# WRITTEN PROBLEM
Every line below should be copied exactly; drop the pictures.

# MATERIAL
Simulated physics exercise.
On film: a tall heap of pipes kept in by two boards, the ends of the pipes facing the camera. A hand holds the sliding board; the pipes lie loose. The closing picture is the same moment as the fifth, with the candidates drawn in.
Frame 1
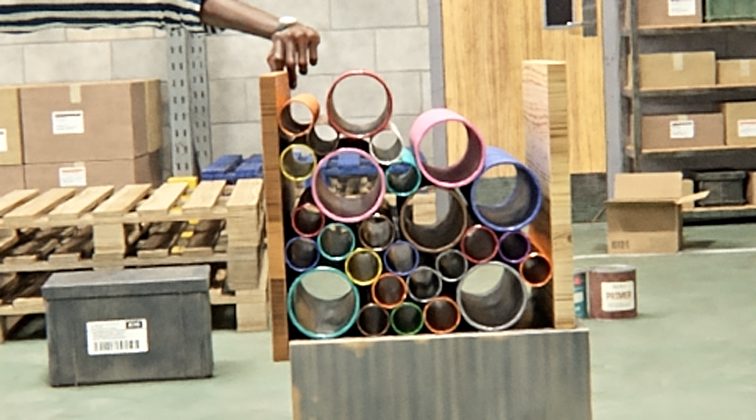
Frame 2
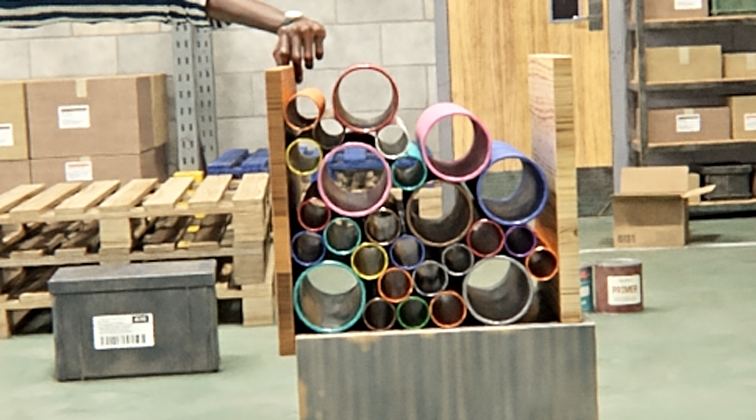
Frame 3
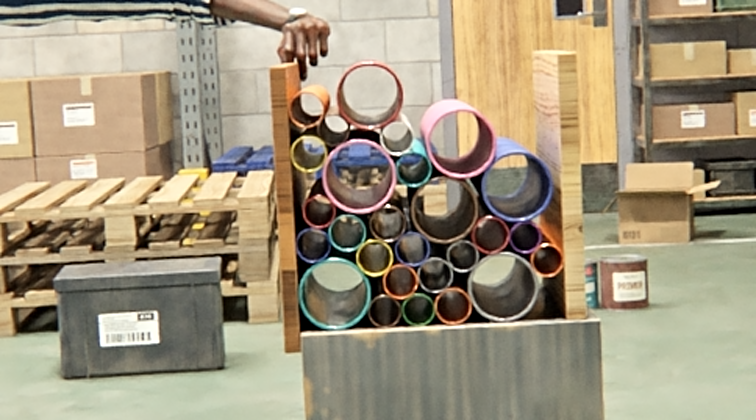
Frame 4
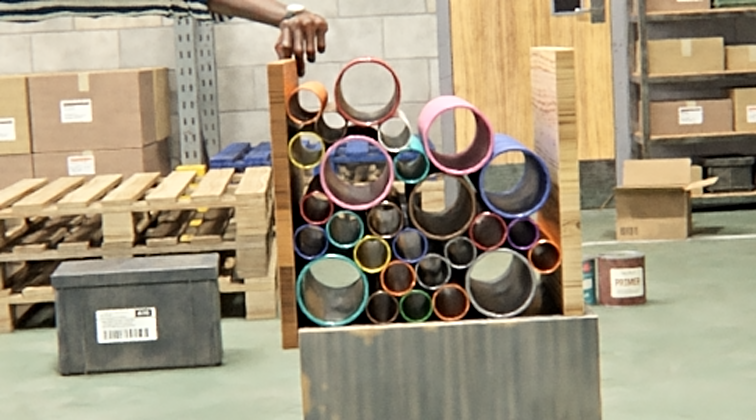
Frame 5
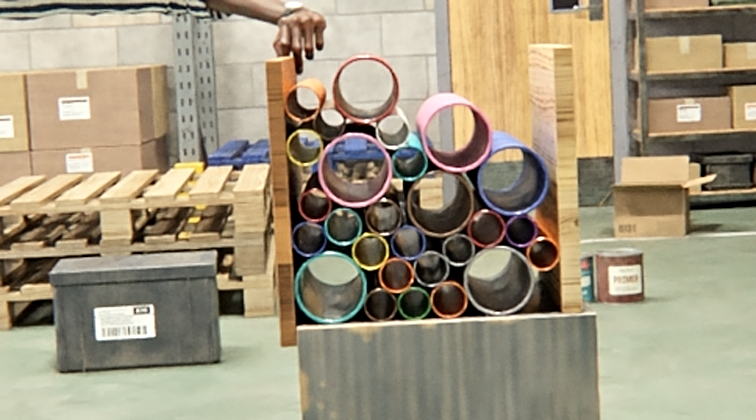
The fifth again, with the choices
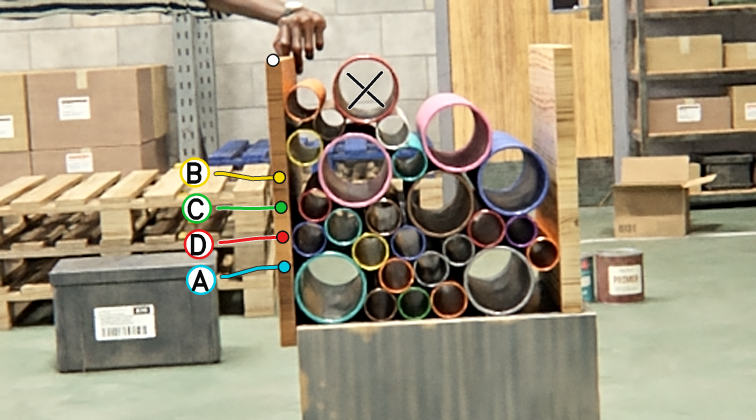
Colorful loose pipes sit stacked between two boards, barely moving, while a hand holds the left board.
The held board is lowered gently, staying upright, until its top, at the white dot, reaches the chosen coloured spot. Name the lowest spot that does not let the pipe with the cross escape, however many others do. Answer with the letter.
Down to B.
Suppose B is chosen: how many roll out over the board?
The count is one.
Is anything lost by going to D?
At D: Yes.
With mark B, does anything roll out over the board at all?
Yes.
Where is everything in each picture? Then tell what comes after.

# RESULT FOR THIS TASK
Simulated physics exercise.
On film: a tall heap of pipes kept in by two boards, the ends of the pipes facing the camera. A hand holds the sliding board; the pipes lie loose. The closing picture is the same moment as the fifth, with the candidates drawn in.
Frame 1
Frame 2
Frame 3
Frame 4
Frame 5
The fifth again, with the choices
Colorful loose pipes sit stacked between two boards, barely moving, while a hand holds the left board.
The held board is lowered gently, staying upright, until its top, at the white dot, reaches the chosen coloured spot. Name the lowest spot that does not let the pipe with the cross escape, however many others do. Answer with the letter.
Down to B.
Suppose B is chosen: how many roll out over the board?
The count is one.
Is anything lost by going to D?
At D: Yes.
With mark B, does anything roll out over the board at all?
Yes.
Where is everything in each picture? Then tell what comes after.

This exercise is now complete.